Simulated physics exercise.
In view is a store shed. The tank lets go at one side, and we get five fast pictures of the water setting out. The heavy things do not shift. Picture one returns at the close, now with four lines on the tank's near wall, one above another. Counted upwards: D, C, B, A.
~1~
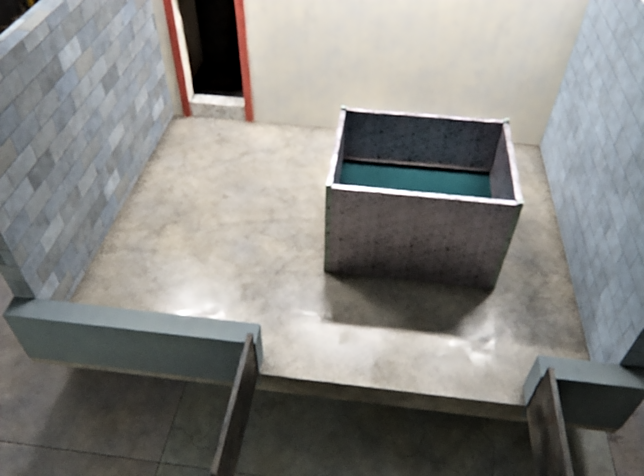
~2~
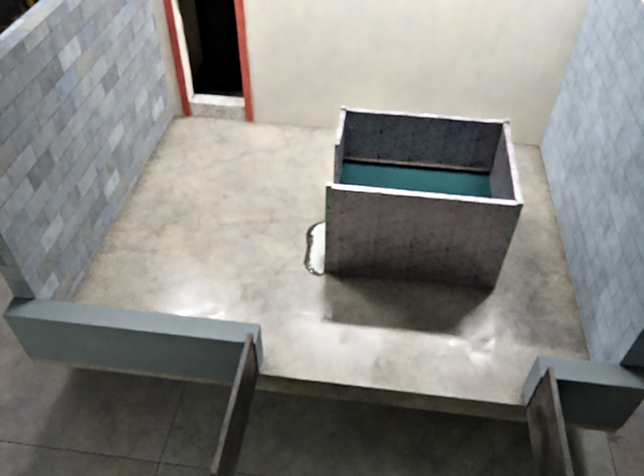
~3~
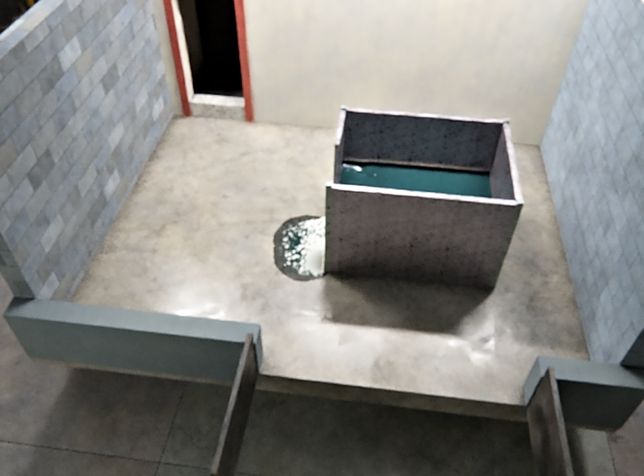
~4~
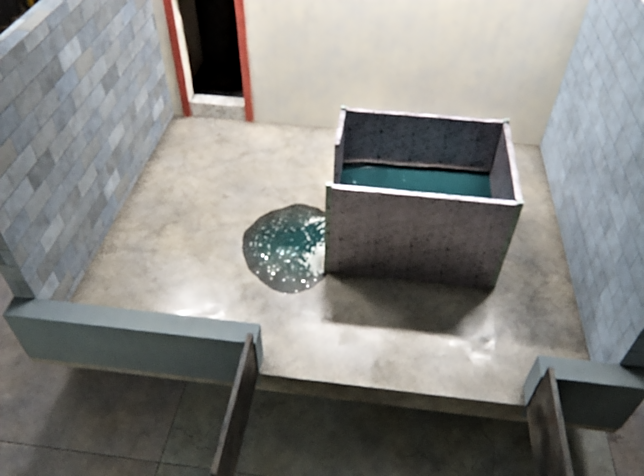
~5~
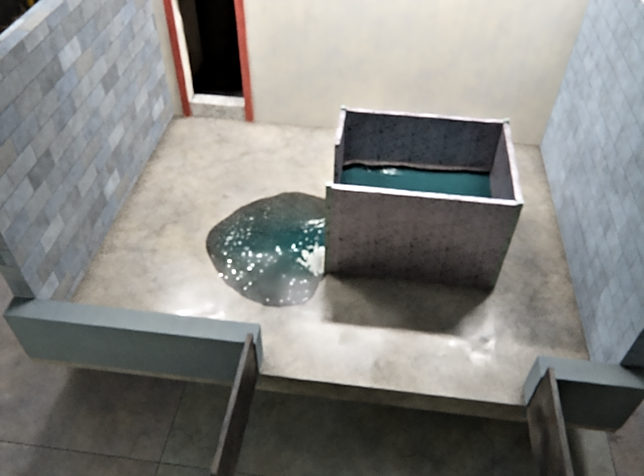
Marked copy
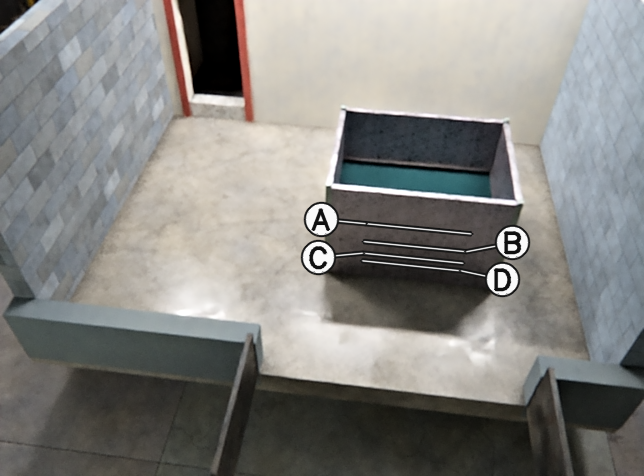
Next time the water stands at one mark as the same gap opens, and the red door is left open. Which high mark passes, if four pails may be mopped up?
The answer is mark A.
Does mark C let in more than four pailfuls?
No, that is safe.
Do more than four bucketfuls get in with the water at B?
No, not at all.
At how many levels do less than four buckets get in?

• • •

**Your objective**: Transcribe the full listing above exactly, with the images removed.

**Final answer**:
Simulated physics exercise.
In view is a store shed. The tank lets go at one side, and we get five fast pictures of the water setting out. The heavy things do not shift. Picture one returns at the close, now with four lines on the tank's near wall, one above another. Counted upwards: D, C, B, A.
~1~
~2~
~3~
~4~
~5~
Marked copy
Next time the water stands at one mark as the same gap opens, and the red door is left open. Which high mark passes, if four pails may be mopped up?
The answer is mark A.
Does mark C let in more than four pailfuls?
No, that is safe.
Do more than four bucketfuls get in with the water at B?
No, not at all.
At how many levels do less than four buckets get in?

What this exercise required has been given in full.